_Source material_:
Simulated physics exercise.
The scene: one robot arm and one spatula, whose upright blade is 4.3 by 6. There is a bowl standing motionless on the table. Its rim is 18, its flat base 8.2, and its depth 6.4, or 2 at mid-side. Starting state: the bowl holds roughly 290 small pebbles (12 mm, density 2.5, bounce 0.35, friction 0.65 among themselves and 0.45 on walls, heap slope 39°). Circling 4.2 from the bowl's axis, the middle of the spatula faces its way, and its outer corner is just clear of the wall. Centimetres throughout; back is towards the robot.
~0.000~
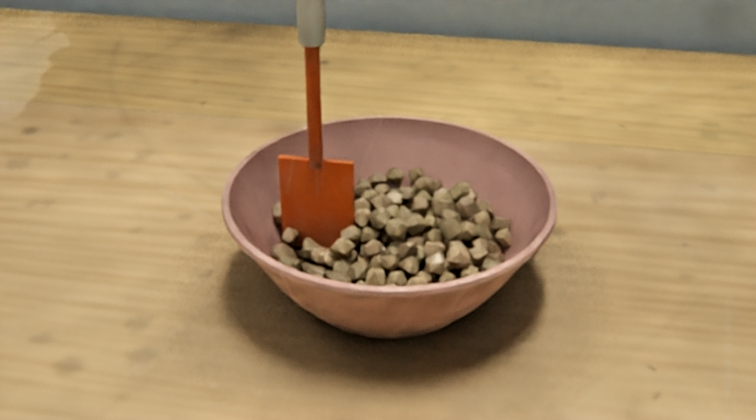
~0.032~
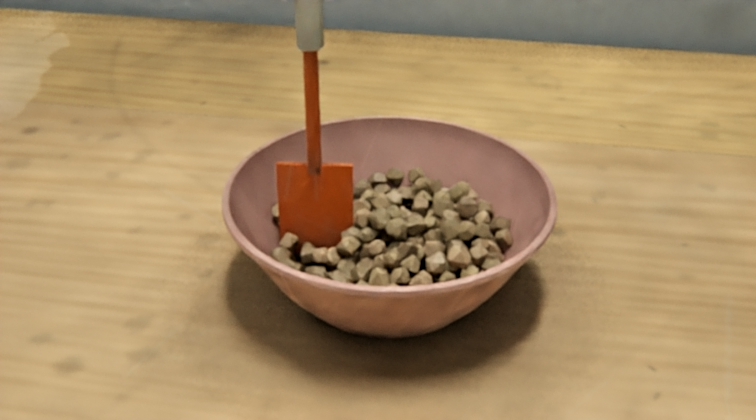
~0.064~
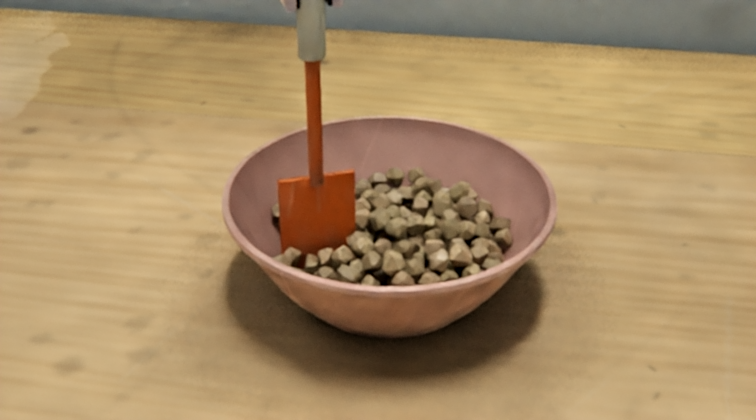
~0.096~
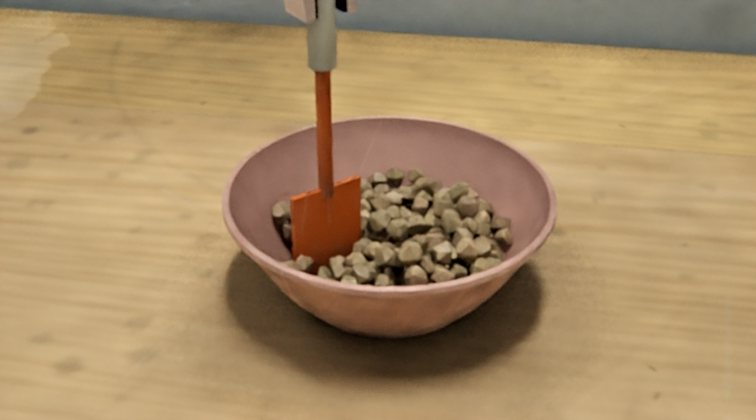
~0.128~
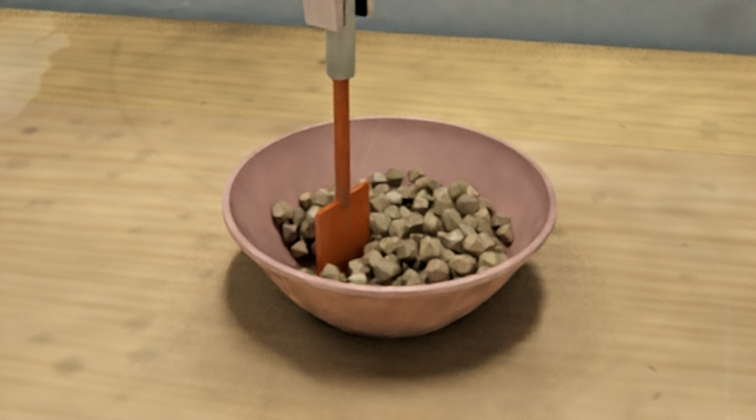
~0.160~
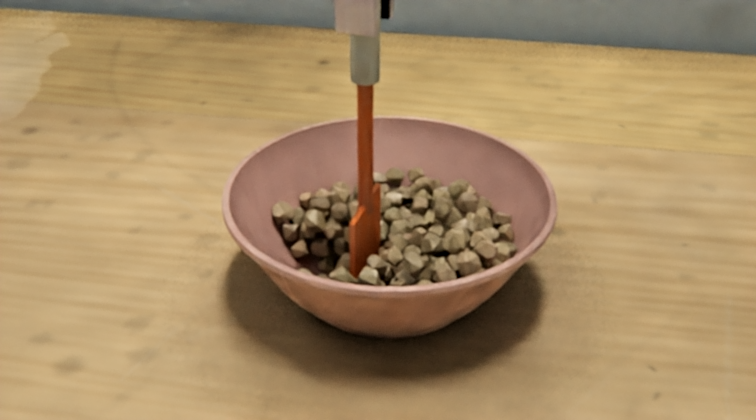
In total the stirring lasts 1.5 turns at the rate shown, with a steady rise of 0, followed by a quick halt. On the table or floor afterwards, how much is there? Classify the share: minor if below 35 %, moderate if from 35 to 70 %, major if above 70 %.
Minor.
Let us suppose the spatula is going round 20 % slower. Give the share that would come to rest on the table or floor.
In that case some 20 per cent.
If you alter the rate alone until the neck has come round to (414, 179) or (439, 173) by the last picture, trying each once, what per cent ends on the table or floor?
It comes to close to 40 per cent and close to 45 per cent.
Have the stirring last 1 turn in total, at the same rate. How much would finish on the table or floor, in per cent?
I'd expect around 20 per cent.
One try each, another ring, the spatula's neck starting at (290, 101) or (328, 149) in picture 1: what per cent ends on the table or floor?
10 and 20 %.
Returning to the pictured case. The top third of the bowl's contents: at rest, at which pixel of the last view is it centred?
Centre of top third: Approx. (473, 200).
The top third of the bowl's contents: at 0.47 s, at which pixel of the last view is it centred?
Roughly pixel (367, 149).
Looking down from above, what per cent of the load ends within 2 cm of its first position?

_Problem description_:
Could you repeat all of the material exactly? Pictures should not be copied.

_Result_:
Simulated physics exercise.
The scene: one robot arm and one spatula, whose upright blade is 4.3 by 6. There is a bowl standing motionless on the table. Its rim is 18, its flat base 8.2, and its depth 6.4, or 2 at mid-side. Starting state: the bowl holds roughly 290 small pebbles (12 mm, density 2.5, bounce 0.35, friction 0.65 among themselves and 0.45 on walls, heap slope 39°). Circling 4.2 from the bowl's axis, the middle of the spatula faces its way, and its outer corner is just clear of the wall. Centimetres throughout; back is towards the robot.
~0.000~
~0.032~
~0.064~
~0.096~
~0.128~
~0.160~
In total the stirring lasts 1.5 turns at the rate shown, with a steady rise of 0, followed by a quick halt. On the table or floor afterwards, how much is there? Classify the share: minor if below 35 %, moderate if from 35 to 70 %, major if above 70 %.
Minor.
Let us suppose the spatula is going round 20 % slower. Give the share that would come to rest on the table or floor.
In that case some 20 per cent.
If you alter the rate alone until the neck has come round to (414, 179) or (439, 173) by the last picture, trying each once, what per cent ends on the table or floor?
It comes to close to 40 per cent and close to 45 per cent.
Have the stirring last 1 turn in total, at the same rate. How much would finish on the table or floor, in per cent?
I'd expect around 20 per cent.
One try each, another ring, the spatula's neck starting at (290, 101) or (328, 149) in picture 1: what per cent ends on the table or floor?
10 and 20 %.
Returning to the pictured case. The top third of the bowl's contents: at rest, at which pixel of the last view is it centred?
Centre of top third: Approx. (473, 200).
The top third of the bowl's contents: at 0.47 s, at which pixel of the last view is it centred?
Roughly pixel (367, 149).
Looking down from above, what per cent of the load ends within 2 cm of its first position?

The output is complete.